→ **Task to carry out**:
Reproduce the listing below exactly, minus its pictures.

→ **Supplied material**:
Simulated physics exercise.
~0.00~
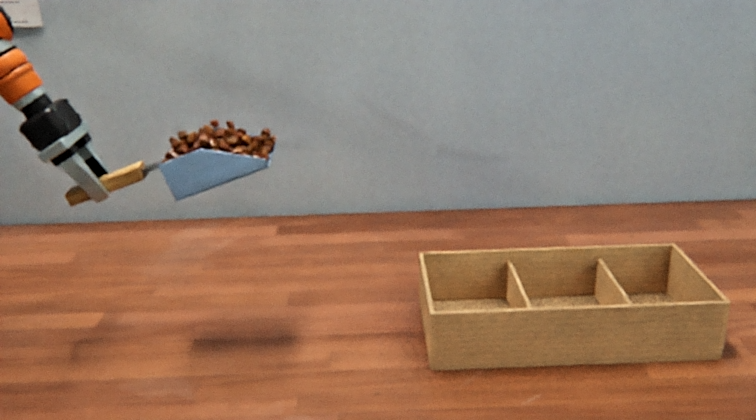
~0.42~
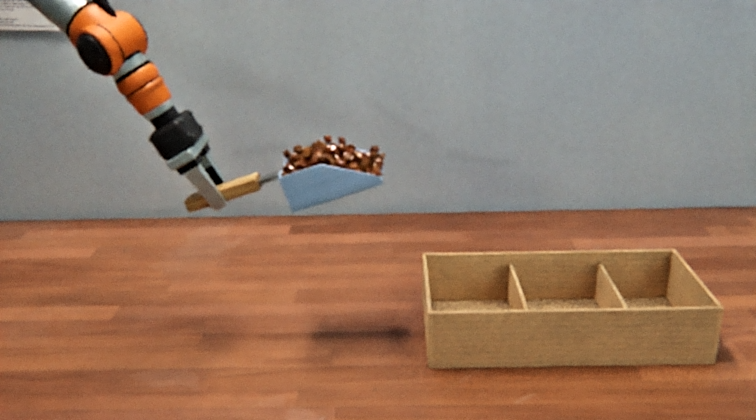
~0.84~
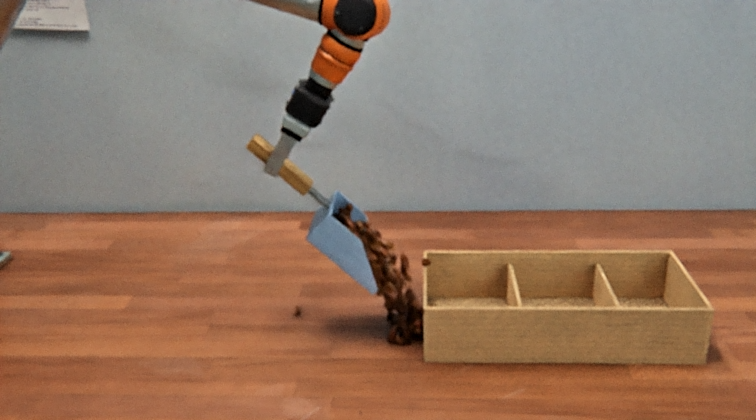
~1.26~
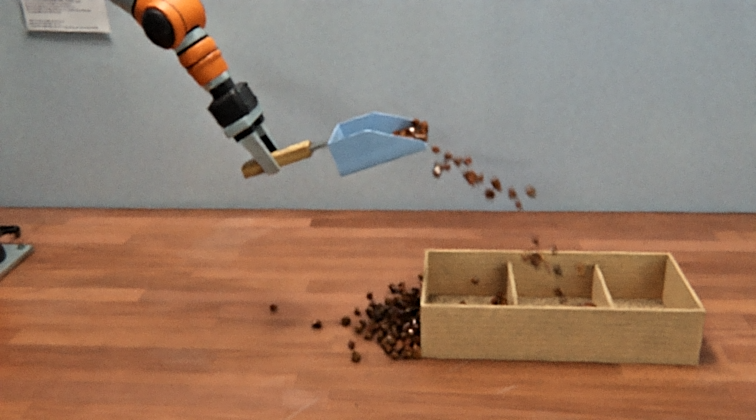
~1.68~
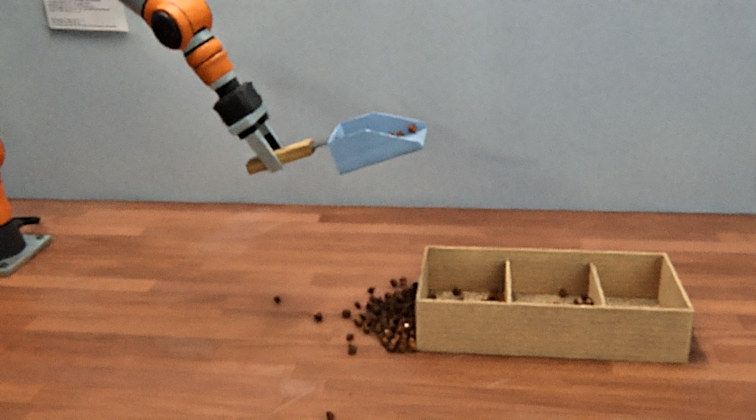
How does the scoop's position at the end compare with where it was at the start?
At the end the scoop is well to the right of where it started and slightly higher, held up near the left part of the divided box.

→ **Exercise solution**:
Simulated physics exercise.
~0.00~
~0.42~
~0.84~
~1.26~
~1.68~
How does the scoop's position at the end compare with where it was at the start?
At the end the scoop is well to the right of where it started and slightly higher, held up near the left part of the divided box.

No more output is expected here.